Task brief:
Return the material word for word. Do not include pictures.

-- Start Information provided --

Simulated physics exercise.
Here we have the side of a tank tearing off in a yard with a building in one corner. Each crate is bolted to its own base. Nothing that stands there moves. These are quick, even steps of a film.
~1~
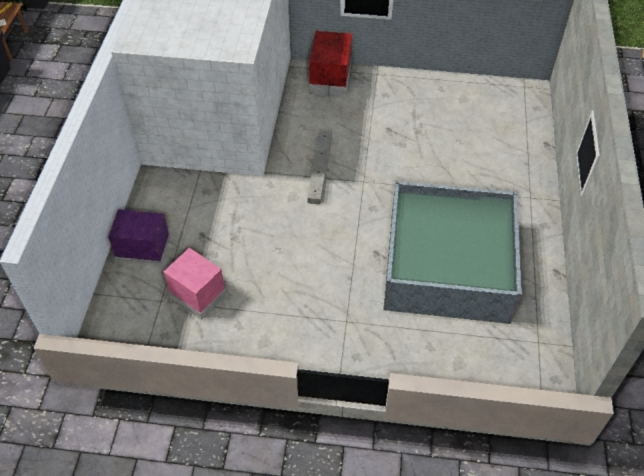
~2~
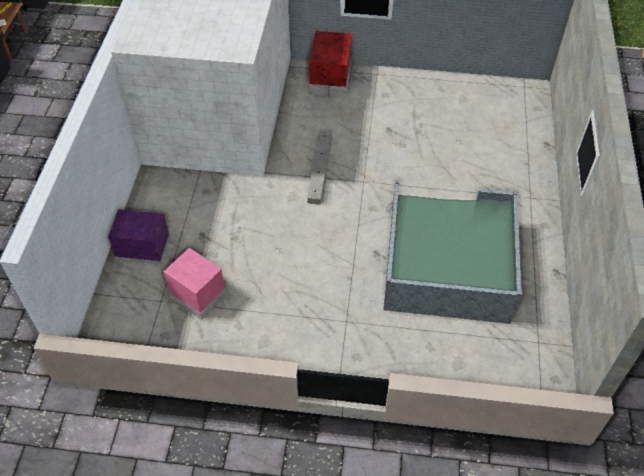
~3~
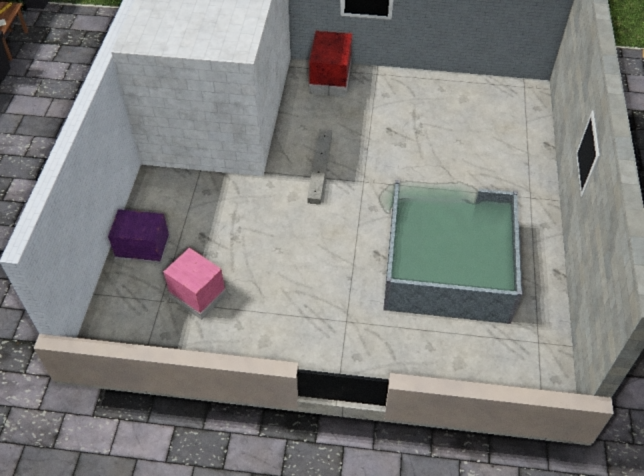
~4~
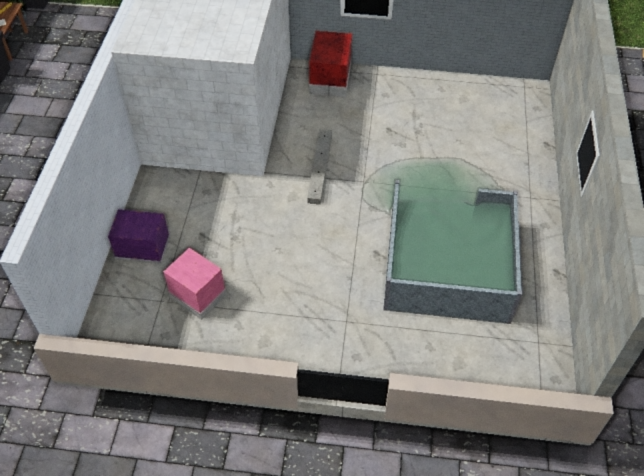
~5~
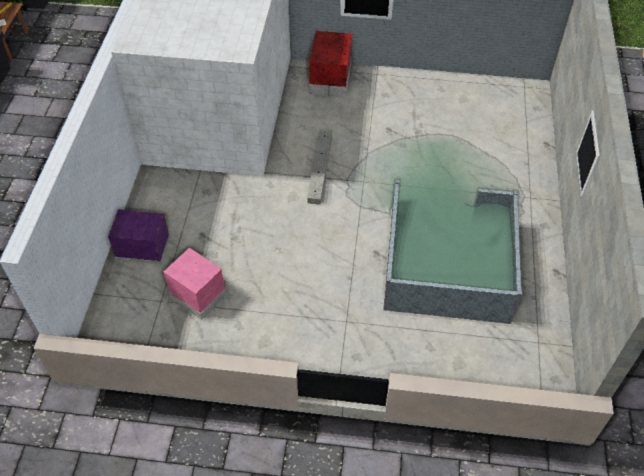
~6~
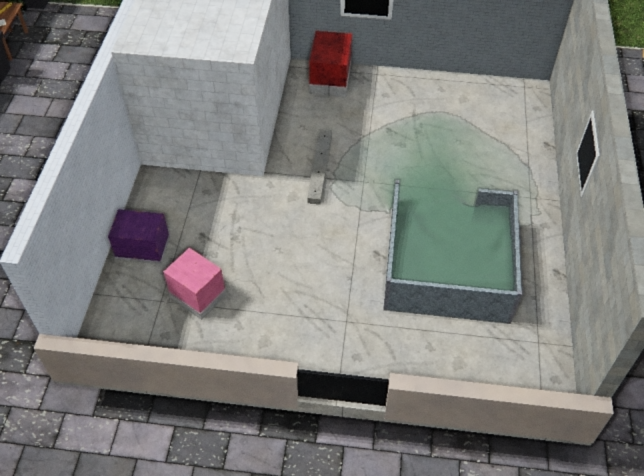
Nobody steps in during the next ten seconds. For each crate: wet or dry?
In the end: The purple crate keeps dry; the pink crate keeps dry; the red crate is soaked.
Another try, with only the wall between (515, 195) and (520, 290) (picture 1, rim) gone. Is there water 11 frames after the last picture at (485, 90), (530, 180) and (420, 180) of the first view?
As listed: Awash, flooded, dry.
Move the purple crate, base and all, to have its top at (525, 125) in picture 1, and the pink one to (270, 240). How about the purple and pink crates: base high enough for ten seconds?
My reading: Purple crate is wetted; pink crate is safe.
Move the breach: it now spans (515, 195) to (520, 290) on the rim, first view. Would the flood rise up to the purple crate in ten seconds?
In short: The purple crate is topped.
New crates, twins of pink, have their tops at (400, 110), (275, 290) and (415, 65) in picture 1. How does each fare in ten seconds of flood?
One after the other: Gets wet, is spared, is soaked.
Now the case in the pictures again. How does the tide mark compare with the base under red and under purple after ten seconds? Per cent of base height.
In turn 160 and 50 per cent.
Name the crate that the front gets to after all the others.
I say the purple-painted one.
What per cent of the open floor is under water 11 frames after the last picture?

-- End Information provided --

Problem solution:
Simulated physics exercise.
Here we have the side of a tank tearing off in a yard with a building in one corner. Each crate is bolted to its own base. Nothing that stands there moves. These are quick, even steps of a film.
~1~
~2~
~3~
~4~
~5~
~6~
Nobody steps in during the next ten seconds. For each crate: wet or dry?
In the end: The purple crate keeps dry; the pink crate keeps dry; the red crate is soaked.
Another try, with only the wall between (515, 195) and (520, 290) (picture 1, rim) gone. Is there water 11 frames after the last picture at (485, 90), (530, 180) and (420, 180) of the first view?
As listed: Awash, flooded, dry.
Move the purple crate, base and all, to have its top at (525, 125) in picture 1, and the pink one to (270, 240). How about the purple and pink crates: base high enough for ten seconds?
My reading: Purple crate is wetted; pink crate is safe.
Move the breach: it now spans (515, 195) to (520, 290) on the rim, first view. Would the flood rise up to the purple crate in ten seconds?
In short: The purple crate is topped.
New crates, twins of pink, have their tops at (400, 110), (275, 290) and (415, 65) in picture 1. How does each fare in ten seconds of flood?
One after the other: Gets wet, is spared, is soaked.
Now the case in the pictures again. How does the tide mark compare with the base under red and under purple after ten seconds? Per cent of base height.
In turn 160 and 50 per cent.
Name the crate that the front gets to after all the others.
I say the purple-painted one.
What per cent of the open floor is under water 11 frames after the last picture?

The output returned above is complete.